#### [REQUIREMENTS]
Reproduce each line bearing the word "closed".

#### [Rows from a dataset]
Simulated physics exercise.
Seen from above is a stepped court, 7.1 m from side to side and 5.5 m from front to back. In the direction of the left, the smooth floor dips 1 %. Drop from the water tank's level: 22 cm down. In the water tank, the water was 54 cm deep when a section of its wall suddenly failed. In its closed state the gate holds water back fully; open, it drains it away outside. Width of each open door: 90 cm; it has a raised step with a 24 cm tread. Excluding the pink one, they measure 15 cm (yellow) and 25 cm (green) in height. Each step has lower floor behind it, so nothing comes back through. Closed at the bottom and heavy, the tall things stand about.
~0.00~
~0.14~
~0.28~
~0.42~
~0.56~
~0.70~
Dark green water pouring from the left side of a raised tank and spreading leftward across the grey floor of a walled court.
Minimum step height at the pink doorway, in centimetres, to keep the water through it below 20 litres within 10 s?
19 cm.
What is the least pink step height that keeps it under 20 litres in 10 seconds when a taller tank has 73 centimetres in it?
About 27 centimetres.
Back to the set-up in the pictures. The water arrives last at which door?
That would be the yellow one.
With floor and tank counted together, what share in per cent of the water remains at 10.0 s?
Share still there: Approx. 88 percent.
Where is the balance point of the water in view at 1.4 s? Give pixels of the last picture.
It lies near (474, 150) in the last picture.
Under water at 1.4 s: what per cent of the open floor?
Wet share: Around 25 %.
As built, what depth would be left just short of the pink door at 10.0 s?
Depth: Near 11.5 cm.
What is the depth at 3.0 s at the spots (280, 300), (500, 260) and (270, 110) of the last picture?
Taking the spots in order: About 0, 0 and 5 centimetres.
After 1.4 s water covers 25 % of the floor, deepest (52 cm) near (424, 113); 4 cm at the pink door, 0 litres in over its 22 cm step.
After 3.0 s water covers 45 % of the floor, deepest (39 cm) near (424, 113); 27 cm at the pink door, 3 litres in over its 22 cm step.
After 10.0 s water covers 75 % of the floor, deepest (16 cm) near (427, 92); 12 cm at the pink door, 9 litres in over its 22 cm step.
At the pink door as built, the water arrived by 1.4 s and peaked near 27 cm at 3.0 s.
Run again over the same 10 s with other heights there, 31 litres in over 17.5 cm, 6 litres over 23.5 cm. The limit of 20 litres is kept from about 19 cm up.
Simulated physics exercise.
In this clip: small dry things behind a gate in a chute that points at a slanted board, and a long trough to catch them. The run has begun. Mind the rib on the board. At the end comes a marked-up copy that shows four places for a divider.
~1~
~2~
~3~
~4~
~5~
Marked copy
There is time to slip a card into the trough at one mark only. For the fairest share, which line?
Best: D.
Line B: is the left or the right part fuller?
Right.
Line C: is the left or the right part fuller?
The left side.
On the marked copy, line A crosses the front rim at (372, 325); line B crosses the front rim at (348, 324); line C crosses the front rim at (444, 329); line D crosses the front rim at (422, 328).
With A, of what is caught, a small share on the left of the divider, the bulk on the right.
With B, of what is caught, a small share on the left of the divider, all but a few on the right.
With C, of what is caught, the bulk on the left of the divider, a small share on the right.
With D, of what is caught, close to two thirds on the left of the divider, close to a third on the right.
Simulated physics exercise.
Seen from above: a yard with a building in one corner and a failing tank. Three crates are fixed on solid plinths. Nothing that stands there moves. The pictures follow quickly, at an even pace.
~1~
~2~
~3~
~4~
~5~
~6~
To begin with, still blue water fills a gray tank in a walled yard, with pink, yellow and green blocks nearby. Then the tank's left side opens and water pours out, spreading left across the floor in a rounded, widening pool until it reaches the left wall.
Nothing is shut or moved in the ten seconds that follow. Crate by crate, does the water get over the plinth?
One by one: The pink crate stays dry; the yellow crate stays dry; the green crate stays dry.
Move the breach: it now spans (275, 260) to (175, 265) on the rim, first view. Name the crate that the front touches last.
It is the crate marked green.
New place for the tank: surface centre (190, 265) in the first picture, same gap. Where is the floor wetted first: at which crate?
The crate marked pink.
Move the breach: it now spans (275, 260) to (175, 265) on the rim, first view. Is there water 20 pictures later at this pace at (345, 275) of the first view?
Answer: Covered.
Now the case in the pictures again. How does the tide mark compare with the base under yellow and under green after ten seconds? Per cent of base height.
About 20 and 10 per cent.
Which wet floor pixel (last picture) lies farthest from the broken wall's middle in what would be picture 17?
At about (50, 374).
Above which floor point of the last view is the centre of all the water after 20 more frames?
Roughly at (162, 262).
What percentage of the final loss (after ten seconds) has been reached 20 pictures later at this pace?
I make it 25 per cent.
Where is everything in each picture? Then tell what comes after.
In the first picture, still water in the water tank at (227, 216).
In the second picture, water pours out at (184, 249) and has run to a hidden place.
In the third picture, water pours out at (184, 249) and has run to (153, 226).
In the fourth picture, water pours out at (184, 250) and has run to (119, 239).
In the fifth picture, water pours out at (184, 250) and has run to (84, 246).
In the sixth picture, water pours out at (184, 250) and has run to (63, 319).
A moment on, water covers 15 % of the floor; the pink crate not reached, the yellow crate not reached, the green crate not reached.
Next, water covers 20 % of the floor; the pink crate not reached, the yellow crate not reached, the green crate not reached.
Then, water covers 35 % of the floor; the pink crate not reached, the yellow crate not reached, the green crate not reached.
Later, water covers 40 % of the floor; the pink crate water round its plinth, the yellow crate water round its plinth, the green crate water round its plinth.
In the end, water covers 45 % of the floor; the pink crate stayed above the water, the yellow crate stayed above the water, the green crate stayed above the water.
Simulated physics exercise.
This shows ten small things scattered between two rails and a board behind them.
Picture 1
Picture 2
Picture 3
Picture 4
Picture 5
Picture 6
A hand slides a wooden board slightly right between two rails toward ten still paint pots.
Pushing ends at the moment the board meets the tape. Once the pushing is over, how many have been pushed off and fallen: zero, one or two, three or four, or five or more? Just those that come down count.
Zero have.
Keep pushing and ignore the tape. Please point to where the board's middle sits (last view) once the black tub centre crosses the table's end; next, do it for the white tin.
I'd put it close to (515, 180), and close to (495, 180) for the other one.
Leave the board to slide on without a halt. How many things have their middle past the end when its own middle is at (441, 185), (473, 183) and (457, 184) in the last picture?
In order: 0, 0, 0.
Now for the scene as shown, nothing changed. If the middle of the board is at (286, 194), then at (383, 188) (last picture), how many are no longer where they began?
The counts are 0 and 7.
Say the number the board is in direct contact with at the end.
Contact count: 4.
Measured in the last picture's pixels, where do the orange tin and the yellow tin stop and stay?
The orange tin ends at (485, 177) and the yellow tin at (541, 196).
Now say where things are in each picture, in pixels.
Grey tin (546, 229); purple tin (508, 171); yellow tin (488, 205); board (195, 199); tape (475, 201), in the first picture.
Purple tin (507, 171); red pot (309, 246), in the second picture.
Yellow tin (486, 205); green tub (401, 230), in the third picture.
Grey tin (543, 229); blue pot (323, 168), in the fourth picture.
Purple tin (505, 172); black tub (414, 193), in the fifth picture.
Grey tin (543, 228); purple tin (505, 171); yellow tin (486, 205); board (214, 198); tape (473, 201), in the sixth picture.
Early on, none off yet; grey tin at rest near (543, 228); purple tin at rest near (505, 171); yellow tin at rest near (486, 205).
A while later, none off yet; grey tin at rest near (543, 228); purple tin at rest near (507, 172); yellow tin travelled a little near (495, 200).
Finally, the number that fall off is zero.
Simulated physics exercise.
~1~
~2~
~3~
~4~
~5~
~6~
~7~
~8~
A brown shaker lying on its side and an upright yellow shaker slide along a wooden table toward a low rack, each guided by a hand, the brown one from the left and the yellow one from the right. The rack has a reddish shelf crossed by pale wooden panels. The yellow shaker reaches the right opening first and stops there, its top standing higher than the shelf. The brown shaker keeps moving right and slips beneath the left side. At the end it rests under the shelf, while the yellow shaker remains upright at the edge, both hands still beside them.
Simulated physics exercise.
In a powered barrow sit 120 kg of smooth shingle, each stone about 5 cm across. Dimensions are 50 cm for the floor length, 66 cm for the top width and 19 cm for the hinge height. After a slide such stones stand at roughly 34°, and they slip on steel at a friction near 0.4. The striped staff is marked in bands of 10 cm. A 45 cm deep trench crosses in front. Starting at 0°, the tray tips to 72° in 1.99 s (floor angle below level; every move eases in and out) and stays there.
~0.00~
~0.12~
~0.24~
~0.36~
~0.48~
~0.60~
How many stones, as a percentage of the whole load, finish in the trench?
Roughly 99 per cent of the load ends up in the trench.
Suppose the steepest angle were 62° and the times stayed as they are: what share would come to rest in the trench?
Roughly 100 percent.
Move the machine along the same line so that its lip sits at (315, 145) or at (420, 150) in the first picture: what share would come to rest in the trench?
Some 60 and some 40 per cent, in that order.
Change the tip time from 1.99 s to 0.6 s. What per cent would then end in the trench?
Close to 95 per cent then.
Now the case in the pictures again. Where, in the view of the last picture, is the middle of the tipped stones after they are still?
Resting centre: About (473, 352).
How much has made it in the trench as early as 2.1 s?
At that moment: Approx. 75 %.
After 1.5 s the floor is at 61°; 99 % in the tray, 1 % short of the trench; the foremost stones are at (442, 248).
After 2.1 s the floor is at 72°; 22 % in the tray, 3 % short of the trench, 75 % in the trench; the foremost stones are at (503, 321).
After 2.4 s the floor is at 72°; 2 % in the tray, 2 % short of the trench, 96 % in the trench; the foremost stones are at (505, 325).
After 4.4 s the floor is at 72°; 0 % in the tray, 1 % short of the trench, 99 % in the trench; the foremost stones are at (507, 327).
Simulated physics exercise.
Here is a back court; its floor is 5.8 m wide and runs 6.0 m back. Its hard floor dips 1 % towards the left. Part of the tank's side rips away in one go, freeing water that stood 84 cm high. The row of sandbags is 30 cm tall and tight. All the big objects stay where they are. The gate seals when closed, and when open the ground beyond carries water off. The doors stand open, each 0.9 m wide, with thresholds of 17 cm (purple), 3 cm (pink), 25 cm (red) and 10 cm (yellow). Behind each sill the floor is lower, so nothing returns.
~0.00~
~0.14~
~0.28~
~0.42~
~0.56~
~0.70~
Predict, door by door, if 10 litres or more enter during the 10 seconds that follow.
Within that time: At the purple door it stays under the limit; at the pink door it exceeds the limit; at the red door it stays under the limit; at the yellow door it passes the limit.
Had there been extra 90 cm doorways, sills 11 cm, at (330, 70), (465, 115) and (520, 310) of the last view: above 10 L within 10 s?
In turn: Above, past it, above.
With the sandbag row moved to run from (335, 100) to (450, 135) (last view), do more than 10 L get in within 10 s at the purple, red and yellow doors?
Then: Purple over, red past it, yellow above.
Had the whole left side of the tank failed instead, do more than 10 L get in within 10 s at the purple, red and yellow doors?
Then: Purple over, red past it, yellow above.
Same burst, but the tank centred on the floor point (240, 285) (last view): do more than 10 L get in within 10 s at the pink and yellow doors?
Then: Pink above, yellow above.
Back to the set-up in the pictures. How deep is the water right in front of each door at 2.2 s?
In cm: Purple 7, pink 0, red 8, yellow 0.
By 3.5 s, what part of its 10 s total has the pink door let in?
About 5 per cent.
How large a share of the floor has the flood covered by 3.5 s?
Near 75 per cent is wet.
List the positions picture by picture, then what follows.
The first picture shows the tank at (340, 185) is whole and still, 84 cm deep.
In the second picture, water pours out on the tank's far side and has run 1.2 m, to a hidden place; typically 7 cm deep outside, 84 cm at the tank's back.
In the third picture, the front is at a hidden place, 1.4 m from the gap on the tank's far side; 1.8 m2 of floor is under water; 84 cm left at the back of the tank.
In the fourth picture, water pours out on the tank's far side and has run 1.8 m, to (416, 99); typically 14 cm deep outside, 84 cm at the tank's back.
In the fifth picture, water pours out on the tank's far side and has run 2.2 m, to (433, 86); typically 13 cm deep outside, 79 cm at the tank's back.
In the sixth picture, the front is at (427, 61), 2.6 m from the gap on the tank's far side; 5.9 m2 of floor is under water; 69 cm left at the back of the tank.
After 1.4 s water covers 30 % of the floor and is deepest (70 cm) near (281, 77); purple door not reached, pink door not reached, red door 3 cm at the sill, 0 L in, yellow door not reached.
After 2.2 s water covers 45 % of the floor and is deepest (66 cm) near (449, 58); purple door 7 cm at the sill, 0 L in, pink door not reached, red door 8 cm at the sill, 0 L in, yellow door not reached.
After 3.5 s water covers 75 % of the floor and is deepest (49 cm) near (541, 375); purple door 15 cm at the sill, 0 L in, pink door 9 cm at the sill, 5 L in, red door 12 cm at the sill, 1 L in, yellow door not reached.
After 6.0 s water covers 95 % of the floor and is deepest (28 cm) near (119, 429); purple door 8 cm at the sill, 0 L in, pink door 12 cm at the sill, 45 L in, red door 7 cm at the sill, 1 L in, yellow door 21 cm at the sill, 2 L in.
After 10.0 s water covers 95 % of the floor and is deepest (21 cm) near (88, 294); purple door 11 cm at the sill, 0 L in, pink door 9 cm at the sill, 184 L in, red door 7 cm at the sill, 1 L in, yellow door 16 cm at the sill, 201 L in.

#### [RESPONSE TO THIS TASK]
Seen from above is a stepped court, 7.1 m from side to side and 5.5 m from front to back. In the direction of the left, the smooth floor dips 1 %. Drop from the water tank's level: 22 cm down. In the water tank, the water was 54 cm deep when a section of its wall suddenly failed. In its closed state the gate holds water back fully; open, it drains it away outside. Width of each open door: 90 cm; it has a raised step with a 24 cm tread. Excluding the pink one, they measure 15 cm (yellow) and 25 cm (green) in height. Each step has lower floor behind it, so nothing comes back through. Closed at the bottom and heavy, the tall things stand about.
Here is a back court; its floor is 5.8 m wide and runs 6.0 m back. Its hard floor dips 1 % towards the left. Part of the tank's side rips away in one go, freeing water that stood 84 cm high. The row of sandbags is 30 cm tall and tight. All the big objects stay where they are. The gate seals when closed, and when open the ground beyond carries water off. The doors stand open, each 0.9 m wide, with thresholds of 17 cm (purple), 3 cm (pink), 25 cm (red) and 10 cm (yellow). Behind each sill the floor is lower, so nothing returns.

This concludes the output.